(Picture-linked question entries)

============================================================

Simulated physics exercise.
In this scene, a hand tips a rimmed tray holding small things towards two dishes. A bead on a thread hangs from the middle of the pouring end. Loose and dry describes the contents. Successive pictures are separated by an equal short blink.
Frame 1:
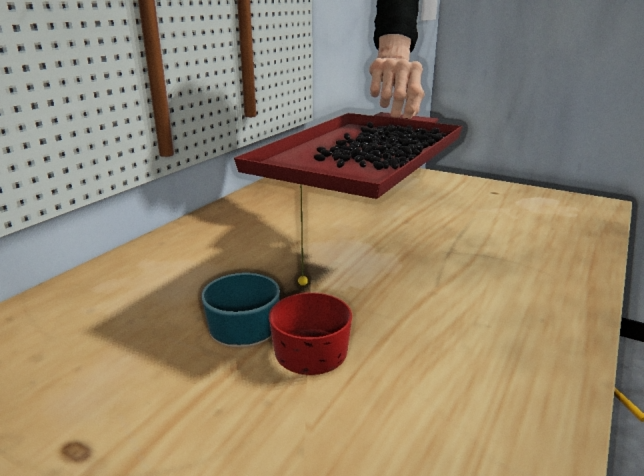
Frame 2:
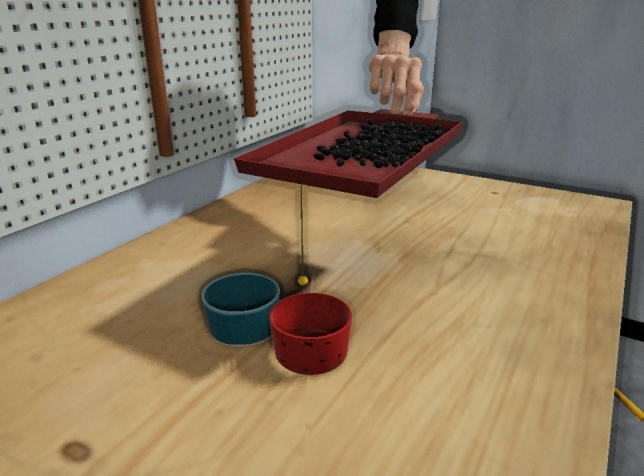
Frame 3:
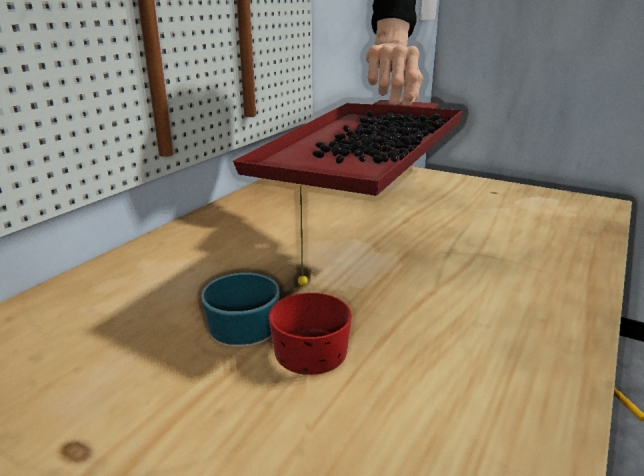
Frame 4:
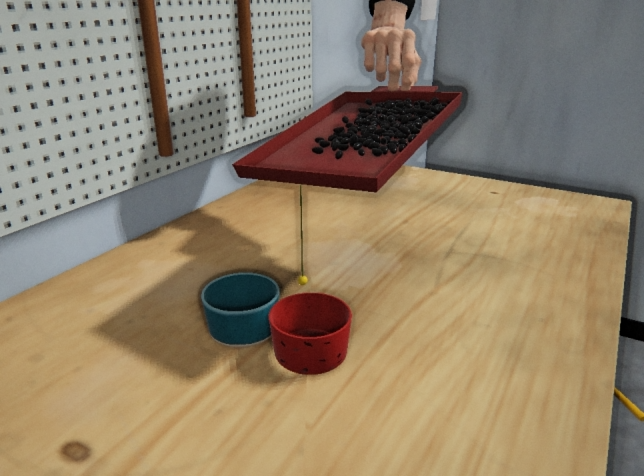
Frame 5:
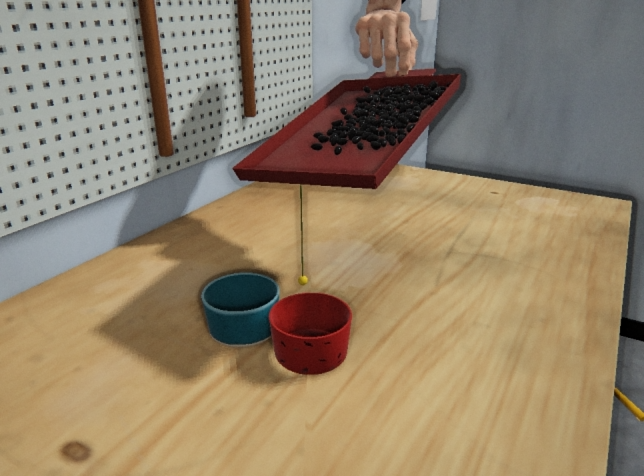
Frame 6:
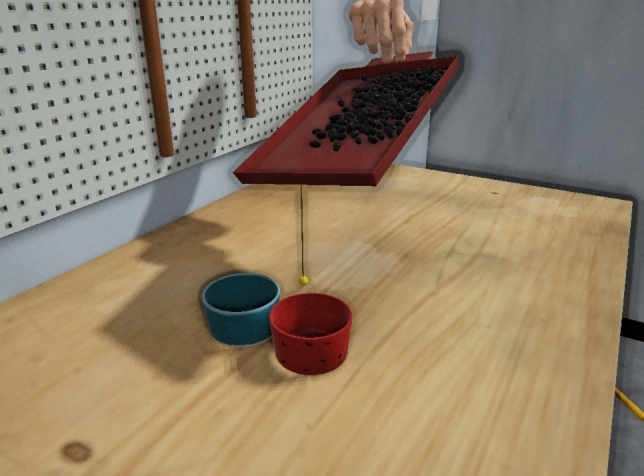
At the start, a hand holds a red tray of black beans nearly level above a teal dish and a red dish, a yellow bead hanging from its near edge. The hand raises the far end steadily, so the tray slopes more steeply toward the dishes, while the beans stay bunched toward the raised end.
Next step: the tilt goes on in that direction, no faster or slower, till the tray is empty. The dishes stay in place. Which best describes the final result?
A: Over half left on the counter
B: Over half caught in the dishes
Over half caught in the dishes (B).
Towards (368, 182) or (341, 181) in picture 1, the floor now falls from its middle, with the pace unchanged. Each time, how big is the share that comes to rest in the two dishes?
30 % and 40 %.
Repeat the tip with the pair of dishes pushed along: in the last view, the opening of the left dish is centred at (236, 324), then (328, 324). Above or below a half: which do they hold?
In order, they'd catch a minor share, and next a minor share.
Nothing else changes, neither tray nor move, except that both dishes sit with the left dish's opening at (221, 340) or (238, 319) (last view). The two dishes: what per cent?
First try: Roughly 0 per cent; second try: Roughly 20 per cent.
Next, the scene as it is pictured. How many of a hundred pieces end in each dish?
The left dish keeps near 70 in a hundred, the right dish near 0 in a hundred.
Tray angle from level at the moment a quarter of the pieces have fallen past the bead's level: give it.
Roughly 85 degrees of tilt.
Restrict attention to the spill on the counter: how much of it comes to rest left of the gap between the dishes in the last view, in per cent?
Share to the left: Near 80 per cent.
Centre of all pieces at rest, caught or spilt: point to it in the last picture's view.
Close to (242, 319) in the last picture.
Shortly afterwards, tray tipped steeply; all but a few on the tray; only a few in the left dish; a little in the air.
Next, tray tipped right over; near two thirds on the tray; only a few in the right dish; near a quarter in the left dish; a little outside both; only a few in the air.
Some moments later, tray tipped past a quarter turn; only a few in the right dish; near two thirds in the left dish; near a quarter outside both.
In the end, tray tipped past a quarter turn; only a few in the right dish; near two thirds in the left dish; near a quarter outside both.
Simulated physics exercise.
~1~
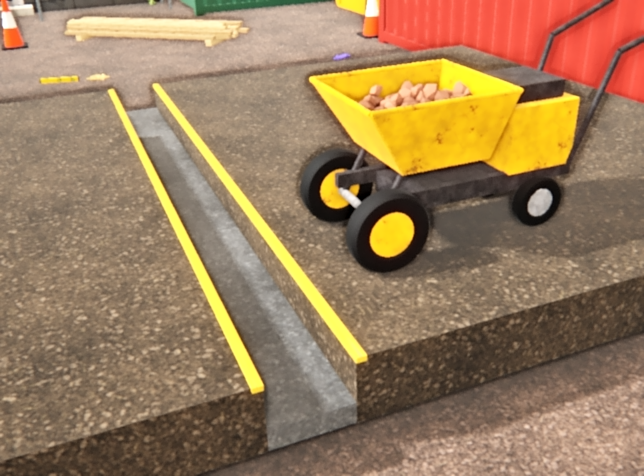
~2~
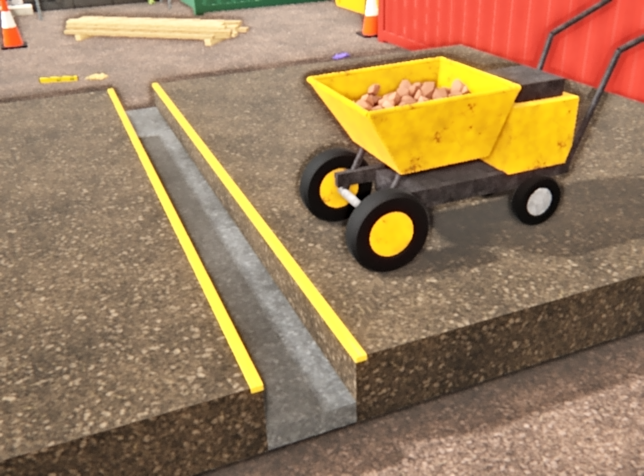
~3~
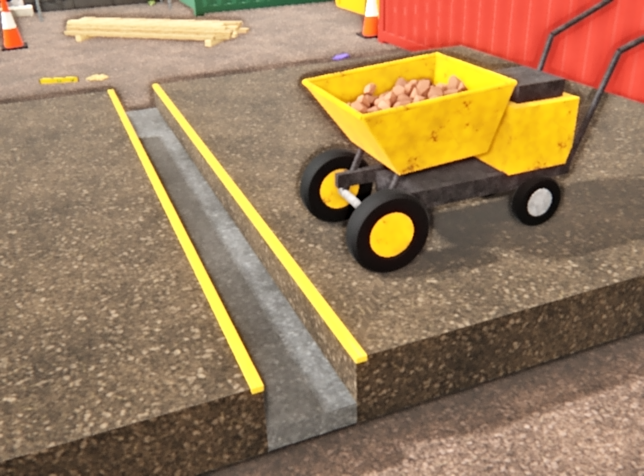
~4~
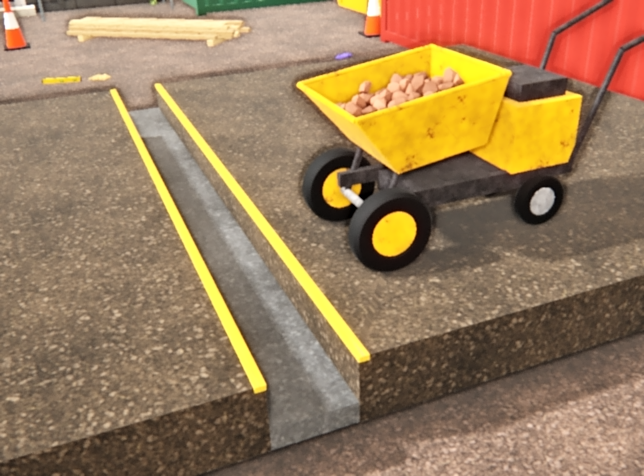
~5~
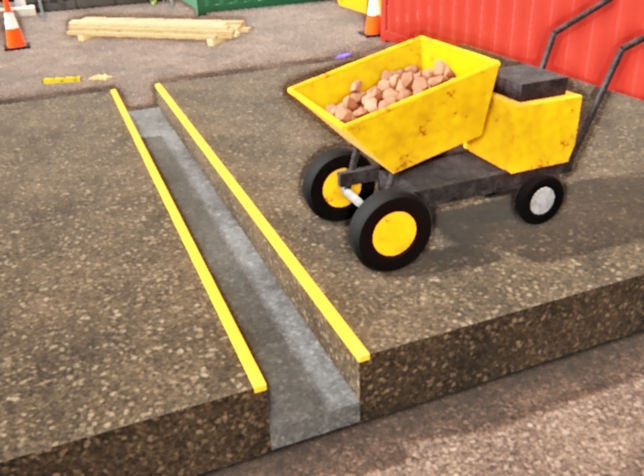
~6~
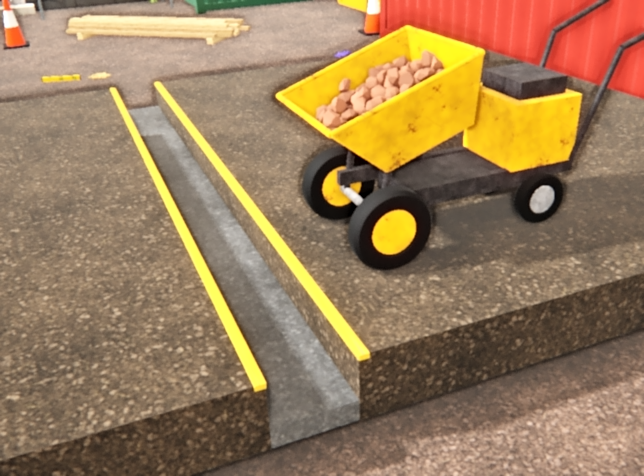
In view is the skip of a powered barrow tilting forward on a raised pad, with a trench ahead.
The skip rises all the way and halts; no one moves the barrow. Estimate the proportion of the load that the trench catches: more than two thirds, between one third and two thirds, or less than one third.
Upwards of two thirds.
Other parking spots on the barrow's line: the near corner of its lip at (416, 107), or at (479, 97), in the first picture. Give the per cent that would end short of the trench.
0 % and 60 %, in that order.
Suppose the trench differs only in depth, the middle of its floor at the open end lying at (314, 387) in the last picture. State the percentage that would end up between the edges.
It works out to some 70 per cent.
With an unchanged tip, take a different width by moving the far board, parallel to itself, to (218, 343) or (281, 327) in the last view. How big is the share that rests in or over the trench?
I'd put it near 100 in a hundred, then near 20 in a hundred.
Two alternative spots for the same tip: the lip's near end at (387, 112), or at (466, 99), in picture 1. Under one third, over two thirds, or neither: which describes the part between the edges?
In the first case above two thirds, in the second case between a third and two thirds.
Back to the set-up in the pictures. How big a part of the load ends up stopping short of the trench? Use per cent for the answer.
Roughly 0 per cent of the load.
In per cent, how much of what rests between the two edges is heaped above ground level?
I'd say around 5 percent.
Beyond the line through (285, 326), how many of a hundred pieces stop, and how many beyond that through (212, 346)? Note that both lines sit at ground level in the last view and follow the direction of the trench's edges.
About 70 % and 20 %.
Soon after the last picture, skip tipped steeply; all in the skip.
A little later, skip tipped right over; most in the skip; a small part in or heaped over the trench; a stray few beyond it; a stray few falling.
Later still, skip tipped right over; a small part in the skip; about two thirds in or heaped over the trench; about a quarter beyond it.
By the end, skip tipped right over; most in or heaped over the trench; about a quarter beyond it.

============================================================

_WHAT THE EXERCISE ASKS_. Omit each picture, then return all of the listing exactly as it stands.

_CORRECT RESULT_.
Simulated physics exercise.
In this scene, a hand tips a rimmed tray holding small things towards two dishes. A bead on a thread hangs from the middle of the pouring end. Loose and dry describes the contents. Successive pictures are separated by an equal short blink.
Frame 1:
Frame 2:
Frame 3:
Frame 4:
Frame 5:
Frame 6:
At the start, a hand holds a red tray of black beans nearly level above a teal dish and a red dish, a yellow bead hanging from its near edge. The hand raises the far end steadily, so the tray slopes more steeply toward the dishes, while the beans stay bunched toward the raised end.
Next step: the tilt goes on in that direction, no faster or slower, till the tray is empty. The dishes stay in place. Which best describes the final result?
A: Over half left on the counter
B: Over half caught in the dishes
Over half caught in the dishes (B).
Towards (368, 182) or (341, 181) in picture 1, the floor now falls from its middle, with the pace unchanged. Each time, how big is the share that comes to rest in the two dishes?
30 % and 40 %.
Repeat the tip with the pair of dishes pushed along: in the last view, the opening of the left dish is centred at (236, 324), then (328, 324). Above or below a half: which do they hold?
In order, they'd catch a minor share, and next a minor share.
Nothing else changes, neither tray nor move, except that both dishes sit with the left dish's opening at (221, 340) or (238, 319) (last view). The two dishes: what per cent?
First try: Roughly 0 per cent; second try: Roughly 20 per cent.
Next, the scene as it is pictured. How many of a hundred pieces end in each dish?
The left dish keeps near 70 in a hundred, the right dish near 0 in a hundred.
Tray angle from level at the moment a quarter of the pieces have fallen past the bead's level: give it.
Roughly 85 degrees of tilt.
Restrict attention to the spill on the counter: how much of it comes to rest left of the gap between the dishes in the last view, in per cent?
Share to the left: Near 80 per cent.
Centre of all pieces at rest, caught or spilt: point to it in the last picture's view.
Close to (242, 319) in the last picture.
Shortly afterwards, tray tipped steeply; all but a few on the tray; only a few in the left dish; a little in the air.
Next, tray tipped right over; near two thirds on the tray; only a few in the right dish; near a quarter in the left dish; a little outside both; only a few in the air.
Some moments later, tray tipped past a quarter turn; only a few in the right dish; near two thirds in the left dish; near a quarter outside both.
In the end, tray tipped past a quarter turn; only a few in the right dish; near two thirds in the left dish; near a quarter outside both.
Simulated physics exercise.
~1~
~2~
~3~
~4~
~5~
~6~
In view is the skip of a powered barrow tilting forward on a raised pad, with a trench ahead.
The skip rises all the way and halts; no one moves the barrow. Estimate the proportion of the load that the trench catches: more than two thirds, between one third and two thirds, or less than one third.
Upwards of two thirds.
Other parking spots on the barrow's line: the near corner of its lip at (416, 107), or at (479, 97), in the first picture. Give the per cent that would end short of the trench.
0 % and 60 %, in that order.
Suppose the trench differs only in depth, the middle of its floor at the open end lying at (314, 387) in the last picture. State the percentage that would end up between the edges.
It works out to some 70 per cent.
With an unchanged tip, take a different width by moving the far board, parallel to itself, to (218, 343) or (281, 327) in the last view. How big is the share that rests in or over the trench?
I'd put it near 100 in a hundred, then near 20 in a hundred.
Two alternative spots for the same tip: the lip's near end at (387, 112), or at (466, 99), in picture 1. Under one third, over two thirds, or neither: which describes the part between the edges?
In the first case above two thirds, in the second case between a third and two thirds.
Back to the set-up in the pictures. How big a part of the load ends up stopping short of the trench? Use per cent for the answer.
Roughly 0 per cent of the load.
In per cent, how much of what rests between the two edges is heaped above ground level?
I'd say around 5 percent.
Beyond the line through (285, 326), how many of a hundred pieces stop, and how many beyond that through (212, 346)? Note that both lines sit at ground level in the last view and follow the direction of the trench's edges.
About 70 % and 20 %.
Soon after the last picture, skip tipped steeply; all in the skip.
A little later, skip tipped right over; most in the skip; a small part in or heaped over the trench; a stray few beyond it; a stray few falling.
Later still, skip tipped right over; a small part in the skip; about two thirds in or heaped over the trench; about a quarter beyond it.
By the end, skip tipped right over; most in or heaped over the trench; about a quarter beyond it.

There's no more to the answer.